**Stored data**
----

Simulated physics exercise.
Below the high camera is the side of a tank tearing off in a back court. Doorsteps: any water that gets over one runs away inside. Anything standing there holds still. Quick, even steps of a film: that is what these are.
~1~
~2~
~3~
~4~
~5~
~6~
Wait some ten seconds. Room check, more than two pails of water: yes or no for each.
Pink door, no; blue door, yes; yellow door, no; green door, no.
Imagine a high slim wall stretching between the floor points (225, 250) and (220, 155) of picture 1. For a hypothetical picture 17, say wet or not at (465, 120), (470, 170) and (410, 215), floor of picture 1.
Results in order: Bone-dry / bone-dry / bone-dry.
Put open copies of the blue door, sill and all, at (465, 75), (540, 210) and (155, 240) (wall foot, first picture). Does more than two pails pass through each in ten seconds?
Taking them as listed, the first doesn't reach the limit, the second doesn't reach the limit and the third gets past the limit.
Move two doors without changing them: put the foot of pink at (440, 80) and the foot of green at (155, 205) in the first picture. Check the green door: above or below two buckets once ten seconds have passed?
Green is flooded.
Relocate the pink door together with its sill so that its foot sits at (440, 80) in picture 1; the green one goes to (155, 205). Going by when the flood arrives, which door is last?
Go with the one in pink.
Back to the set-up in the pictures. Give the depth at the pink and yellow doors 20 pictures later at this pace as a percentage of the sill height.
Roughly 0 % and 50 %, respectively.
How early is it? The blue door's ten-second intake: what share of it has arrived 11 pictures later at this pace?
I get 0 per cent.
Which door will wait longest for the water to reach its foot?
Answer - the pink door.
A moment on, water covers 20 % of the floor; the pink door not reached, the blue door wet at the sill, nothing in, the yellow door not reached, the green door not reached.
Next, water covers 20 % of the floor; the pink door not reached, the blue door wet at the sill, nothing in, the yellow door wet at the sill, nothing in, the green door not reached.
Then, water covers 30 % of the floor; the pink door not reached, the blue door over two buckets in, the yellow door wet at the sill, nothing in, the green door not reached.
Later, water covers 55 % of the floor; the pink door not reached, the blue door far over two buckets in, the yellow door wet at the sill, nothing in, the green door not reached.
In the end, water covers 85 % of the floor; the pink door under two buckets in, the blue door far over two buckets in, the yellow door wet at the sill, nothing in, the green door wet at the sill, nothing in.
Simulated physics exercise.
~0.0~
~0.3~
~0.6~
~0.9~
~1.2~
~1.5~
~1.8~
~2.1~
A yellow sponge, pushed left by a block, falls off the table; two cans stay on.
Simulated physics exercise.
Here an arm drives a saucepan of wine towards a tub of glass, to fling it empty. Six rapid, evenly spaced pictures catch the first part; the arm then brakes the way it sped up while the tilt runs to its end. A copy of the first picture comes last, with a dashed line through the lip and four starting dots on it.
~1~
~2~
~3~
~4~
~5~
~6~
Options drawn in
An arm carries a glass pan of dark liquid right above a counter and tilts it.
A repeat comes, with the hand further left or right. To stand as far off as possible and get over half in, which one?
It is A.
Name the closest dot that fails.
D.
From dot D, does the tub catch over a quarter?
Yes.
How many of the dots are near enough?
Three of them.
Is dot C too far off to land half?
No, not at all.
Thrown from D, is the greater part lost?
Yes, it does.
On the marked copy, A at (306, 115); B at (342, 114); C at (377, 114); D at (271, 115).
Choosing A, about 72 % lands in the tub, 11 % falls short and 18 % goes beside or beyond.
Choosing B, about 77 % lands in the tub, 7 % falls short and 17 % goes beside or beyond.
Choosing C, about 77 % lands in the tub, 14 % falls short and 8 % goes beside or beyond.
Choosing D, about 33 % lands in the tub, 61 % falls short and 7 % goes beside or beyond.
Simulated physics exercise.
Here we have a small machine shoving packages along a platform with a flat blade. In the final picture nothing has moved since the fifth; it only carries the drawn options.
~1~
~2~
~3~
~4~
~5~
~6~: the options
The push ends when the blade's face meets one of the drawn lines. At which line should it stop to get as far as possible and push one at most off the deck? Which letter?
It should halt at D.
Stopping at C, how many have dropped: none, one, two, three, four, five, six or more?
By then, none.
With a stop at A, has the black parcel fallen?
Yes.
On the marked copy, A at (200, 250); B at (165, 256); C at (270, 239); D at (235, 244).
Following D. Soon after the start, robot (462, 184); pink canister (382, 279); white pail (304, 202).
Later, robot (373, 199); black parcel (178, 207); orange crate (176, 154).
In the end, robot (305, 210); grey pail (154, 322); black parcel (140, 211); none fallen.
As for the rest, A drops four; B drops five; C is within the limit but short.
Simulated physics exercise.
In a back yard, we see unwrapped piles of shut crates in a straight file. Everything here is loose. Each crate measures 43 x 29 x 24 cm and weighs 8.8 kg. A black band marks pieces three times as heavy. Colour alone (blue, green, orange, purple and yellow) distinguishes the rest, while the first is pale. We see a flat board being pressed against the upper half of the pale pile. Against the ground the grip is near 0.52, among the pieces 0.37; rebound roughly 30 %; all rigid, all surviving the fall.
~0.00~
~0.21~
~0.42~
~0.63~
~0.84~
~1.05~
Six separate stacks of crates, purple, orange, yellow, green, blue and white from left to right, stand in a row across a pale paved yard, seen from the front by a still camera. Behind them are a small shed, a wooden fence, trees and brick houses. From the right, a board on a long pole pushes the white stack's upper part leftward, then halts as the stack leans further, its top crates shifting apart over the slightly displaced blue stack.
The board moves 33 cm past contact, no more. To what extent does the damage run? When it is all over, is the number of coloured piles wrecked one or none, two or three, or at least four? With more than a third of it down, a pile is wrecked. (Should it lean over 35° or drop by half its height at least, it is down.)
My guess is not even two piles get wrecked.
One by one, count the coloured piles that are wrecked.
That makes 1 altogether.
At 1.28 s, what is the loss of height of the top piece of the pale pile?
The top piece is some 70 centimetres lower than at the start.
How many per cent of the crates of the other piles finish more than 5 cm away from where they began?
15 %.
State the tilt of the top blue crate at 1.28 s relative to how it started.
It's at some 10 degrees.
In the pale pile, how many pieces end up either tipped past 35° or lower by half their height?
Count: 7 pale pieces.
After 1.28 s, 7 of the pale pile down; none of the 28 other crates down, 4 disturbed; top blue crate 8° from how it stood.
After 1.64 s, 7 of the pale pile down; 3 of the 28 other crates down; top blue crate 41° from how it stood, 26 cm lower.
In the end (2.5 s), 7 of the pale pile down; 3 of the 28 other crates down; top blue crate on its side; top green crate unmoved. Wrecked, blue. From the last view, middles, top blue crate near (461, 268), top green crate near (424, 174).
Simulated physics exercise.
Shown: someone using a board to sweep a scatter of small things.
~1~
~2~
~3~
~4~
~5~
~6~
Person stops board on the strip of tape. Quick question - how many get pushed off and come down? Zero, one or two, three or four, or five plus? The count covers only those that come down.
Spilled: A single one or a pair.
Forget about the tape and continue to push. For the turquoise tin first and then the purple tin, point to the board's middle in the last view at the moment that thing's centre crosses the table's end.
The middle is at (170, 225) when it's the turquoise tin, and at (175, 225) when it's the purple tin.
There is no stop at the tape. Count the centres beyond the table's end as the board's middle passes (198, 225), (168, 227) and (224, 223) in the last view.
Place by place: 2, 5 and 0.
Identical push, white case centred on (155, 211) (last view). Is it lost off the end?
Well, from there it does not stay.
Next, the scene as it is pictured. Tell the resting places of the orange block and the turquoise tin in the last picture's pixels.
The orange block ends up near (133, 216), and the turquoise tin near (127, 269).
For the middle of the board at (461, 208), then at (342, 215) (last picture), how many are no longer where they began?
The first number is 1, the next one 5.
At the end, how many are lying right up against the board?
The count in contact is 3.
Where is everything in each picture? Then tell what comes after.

----

**EXERCISE INSTRUCTIONS**
Take every line that includes the string "while" and copy it.

**EXERCISE ANSWER**
Here an arm drives a saucepan of wine towards a tub of glass, to fling it empty. Six rapid, evenly spaced pictures catch the first part; the arm then brakes the way it sped up while the tilt runs to its end. A copy of the first picture comes last, with a dashed line through the lip and four starting dots on it.
In a back yard, we see unwrapped piles of shut crates in a straight file. Everything here is loose. Each crate measures 43 x 29 x 24 cm and weighs 8.8 kg. A black band marks pieces three times as heavy. Colour alone (blue, green, orange, purple and yellow) distinguishes the rest, while the first is pale. We see a flat board being pressed against the upper half of the pale pile. Against the ground the grip is near 0.52, among the pieces 0.37; rebound roughly 30 %; all rigid, all surviving the fall.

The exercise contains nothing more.